WRITTEN EXERCISE ▸ Could every line of the data be printed exactly as it reads?

··· DATASET CONTENT

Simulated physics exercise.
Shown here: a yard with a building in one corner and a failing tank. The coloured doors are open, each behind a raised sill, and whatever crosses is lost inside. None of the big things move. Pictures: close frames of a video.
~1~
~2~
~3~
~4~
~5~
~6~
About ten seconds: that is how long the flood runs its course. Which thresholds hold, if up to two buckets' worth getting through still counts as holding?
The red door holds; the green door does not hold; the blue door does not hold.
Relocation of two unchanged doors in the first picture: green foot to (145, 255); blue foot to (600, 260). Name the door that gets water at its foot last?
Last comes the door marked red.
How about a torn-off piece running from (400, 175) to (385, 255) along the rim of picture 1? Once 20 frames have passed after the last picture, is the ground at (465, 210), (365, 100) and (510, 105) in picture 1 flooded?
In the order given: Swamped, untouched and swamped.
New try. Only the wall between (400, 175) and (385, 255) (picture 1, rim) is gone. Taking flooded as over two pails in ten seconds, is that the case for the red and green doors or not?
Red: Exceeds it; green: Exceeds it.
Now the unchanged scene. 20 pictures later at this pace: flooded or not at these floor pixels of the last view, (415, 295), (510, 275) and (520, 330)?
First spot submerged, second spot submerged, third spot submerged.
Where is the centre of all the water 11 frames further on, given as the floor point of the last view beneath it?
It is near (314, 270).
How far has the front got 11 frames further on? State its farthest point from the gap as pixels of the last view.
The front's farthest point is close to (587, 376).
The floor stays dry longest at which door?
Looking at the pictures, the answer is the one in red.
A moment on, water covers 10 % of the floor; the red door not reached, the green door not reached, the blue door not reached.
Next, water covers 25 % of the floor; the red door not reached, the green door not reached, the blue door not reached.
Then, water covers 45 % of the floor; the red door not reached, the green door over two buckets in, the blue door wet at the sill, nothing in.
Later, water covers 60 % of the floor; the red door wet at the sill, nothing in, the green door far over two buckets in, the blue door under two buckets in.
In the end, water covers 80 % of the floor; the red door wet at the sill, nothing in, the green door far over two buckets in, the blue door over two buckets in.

······

EXERCISE RESULT ▸
Simulated physics exercise.
Shown here: a yard with a building in one corner and a failing tank. The coloured doors are open, each behind a raised sill, and whatever crosses is lost inside. None of the big things move. Pictures: close frames of a video.
~1~
~2~
~3~
~4~
~5~
~6~
About ten seconds: that is how long the flood runs its course. Which thresholds hold, if up to two buckets' worth getting through still counts as holding?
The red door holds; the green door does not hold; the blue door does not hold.
Relocation of two unchanged doors in the first picture: green foot to (145, 255); blue foot to (600, 260). Name the door that gets water at its foot last?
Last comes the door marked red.
How about a torn-off piece running from (400, 175) to (385, 255) along the rim of picture 1? Once 20 frames have passed after the last picture, is the ground at (465, 210), (365, 100) and (510, 105) in picture 1 flooded?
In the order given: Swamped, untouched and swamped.
New try. Only the wall between (400, 175) and (385, 255) (picture 1, rim) is gone. Taking flooded as over two pails in ten seconds, is that the case for the red and green doors or not?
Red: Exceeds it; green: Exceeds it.
Now the unchanged scene. 20 pictures later at this pace: flooded or not at these floor pixels of the last view, (415, 295), (510, 275) and (520, 330)?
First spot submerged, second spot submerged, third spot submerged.
Where is the centre of all the water 11 frames further on, given as the floor point of the last view beneath it?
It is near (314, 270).
How far has the front got 11 frames further on? State its farthest point from the gap as pixels of the last view.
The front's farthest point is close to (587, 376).
The floor stays dry longest at which door?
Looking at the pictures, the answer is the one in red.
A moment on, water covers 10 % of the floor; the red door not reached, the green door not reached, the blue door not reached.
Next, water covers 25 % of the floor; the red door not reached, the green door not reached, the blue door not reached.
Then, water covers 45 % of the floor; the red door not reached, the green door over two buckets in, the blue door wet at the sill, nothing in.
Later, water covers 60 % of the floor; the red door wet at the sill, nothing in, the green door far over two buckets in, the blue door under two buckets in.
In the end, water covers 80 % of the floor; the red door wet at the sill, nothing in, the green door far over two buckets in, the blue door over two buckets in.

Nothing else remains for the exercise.